# What you are asked to do
Extract each record and reproduce it exactly.

[Question dataset excerpts]

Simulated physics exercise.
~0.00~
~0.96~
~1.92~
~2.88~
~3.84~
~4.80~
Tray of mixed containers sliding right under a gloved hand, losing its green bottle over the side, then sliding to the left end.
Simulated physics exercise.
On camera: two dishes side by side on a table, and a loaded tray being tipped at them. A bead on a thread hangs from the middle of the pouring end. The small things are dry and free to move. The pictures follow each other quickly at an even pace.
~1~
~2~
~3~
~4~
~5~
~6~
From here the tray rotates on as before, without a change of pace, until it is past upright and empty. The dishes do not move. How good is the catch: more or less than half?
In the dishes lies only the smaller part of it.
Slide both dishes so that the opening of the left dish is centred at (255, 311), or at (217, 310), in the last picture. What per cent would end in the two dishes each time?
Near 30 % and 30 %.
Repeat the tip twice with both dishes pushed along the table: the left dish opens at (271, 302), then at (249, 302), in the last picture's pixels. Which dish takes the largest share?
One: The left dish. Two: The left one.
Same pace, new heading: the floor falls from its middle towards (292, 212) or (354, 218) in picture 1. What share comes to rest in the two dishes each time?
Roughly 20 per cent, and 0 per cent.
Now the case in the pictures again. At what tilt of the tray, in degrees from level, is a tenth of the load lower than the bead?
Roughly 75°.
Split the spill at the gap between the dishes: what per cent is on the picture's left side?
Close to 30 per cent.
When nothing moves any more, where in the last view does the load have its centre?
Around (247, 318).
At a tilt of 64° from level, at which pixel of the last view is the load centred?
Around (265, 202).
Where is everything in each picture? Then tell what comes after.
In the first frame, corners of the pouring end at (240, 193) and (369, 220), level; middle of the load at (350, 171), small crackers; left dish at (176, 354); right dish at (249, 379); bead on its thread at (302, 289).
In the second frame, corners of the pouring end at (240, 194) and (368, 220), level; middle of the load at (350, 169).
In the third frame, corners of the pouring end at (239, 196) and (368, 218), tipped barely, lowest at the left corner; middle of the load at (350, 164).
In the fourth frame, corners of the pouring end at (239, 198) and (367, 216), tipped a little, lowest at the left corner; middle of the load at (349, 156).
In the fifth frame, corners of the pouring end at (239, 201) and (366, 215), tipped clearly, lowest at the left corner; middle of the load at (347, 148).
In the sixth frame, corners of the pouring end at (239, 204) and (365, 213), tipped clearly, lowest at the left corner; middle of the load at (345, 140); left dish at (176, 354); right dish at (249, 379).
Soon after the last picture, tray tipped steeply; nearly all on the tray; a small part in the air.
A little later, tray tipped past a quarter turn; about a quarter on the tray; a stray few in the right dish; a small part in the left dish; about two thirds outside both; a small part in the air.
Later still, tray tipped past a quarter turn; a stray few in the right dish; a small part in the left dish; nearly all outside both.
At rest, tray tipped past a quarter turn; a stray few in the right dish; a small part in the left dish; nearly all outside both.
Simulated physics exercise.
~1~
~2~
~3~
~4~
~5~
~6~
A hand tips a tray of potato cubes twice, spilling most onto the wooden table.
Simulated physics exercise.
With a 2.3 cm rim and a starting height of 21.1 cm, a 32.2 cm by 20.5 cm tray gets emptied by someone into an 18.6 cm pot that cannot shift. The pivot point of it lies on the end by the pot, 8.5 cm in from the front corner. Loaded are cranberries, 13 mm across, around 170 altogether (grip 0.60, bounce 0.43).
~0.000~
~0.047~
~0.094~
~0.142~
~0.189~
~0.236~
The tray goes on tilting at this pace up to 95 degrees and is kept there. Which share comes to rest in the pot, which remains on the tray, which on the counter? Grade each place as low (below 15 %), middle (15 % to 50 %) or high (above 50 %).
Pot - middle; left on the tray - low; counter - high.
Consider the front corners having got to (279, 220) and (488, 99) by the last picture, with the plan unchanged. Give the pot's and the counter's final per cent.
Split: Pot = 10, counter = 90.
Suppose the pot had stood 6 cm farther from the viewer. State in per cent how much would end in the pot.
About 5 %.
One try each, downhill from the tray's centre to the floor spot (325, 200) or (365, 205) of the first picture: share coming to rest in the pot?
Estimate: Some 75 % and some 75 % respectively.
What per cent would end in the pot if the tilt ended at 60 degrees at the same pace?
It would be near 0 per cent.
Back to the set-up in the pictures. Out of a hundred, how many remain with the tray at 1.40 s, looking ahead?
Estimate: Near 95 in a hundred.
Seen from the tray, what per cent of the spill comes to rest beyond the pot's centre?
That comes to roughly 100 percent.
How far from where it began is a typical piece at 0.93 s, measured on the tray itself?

# Expected output
Simulated physics exercise.
~0.00~
~0.96~
~1.92~
~2.88~
~3.84~
~4.80~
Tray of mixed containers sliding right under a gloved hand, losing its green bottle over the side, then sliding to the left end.
Simulated physics exercise.
On camera: two dishes side by side on a table, and a loaded tray being tipped at them. A bead on a thread hangs from the middle of the pouring end. The small things are dry and free to move. The pictures follow each other quickly at an even pace.
~1~
~2~
~3~
~4~
~5~
~6~
From here the tray rotates on as before, without a change of pace, until it is past upright and empty. The dishes do not move. How good is the catch: more or less than half?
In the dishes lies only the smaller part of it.
Slide both dishes so that the opening of the left dish is centred at (255, 311), or at (217, 310), in the last picture. What per cent would end in the two dishes each time?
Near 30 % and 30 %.
Repeat the tip twice with both dishes pushed along the table: the left dish opens at (271, 302), then at (249, 302), in the last picture's pixels. Which dish takes the largest share?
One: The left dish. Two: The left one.
Same pace, new heading: the floor falls from its middle towards (292, 212) or (354, 218) in picture 1. What share comes to rest in the two dishes each time?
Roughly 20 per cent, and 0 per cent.
Now the case in the pictures again. At what tilt of the tray, in degrees from level, is a tenth of the load lower than the bead?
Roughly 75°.
Split the spill at the gap between the dishes: what per cent is on the picture's left side?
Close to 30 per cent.
When nothing moves any more, where in the last view does the load have its centre?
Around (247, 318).
At a tilt of 64° from level, at which pixel of the last view is the load centred?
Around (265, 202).
Where is everything in each picture? Then tell what comes after.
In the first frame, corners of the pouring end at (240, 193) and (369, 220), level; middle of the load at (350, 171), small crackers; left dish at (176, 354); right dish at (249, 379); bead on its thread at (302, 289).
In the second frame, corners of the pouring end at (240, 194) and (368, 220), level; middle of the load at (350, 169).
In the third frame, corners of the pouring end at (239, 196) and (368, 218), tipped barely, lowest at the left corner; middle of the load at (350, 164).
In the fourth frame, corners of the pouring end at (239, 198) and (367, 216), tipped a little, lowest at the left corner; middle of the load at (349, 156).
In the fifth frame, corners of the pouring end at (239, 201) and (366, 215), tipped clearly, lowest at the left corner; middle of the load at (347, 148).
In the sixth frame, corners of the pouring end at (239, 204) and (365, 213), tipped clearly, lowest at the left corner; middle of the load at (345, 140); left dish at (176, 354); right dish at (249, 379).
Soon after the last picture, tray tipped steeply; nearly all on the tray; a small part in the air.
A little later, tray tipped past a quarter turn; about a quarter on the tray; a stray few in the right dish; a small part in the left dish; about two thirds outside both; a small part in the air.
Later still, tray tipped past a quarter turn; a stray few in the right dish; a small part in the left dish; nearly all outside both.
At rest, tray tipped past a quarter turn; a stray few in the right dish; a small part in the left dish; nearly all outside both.
Simulated physics exercise.
~1~
~2~
~3~
~4~
~5~
~6~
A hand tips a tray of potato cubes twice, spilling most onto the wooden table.
Simulated physics exercise.
With a 2.3 cm rim and a starting height of 21.1 cm, a 32.2 cm by 20.5 cm tray gets emptied by someone into an 18.6 cm pot that cannot shift. The pivot point of it lies on the end by the pot, 8.5 cm in from the front corner. Loaded are cranberries, 13 mm across, around 170 altogether (grip 0.60, bounce 0.43).
~0.000~
~0.047~
~0.094~
~0.142~
~0.189~
~0.236~
The tray goes on tilting at this pace up to 95 degrees and is kept there. Which share comes to rest in the pot, which remains on the tray, which on the counter? Grade each place as low (below 15 %), middle (15 % to 50 %) or high (above 50 %).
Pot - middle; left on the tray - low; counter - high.
Consider the front corners having got to (279, 220) and (488, 99) by the last picture, with the plan unchanged. Give the pot's and the counter's final per cent.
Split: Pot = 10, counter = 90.
Suppose the pot had stood 6 cm farther from the viewer. State in per cent how much would end in the pot.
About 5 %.
One try each, downhill from the tray's centre to the floor spot (325, 200) or (365, 205) of the first picture: share coming to rest in the pot?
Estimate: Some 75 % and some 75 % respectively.
What per cent would end in the pot if the tilt ended at 60 degrees at the same pace?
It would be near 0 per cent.
Back to the set-up in the pictures. Out of a hundred, how many remain with the tray at 1.40 s, looking ahead?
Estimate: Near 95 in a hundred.
Seen from the tray, what per cent of the spill comes to rest beyond the pot's centre?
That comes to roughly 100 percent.
How far from where it began is a typical piece at 0.93 s, measured on the tray itself?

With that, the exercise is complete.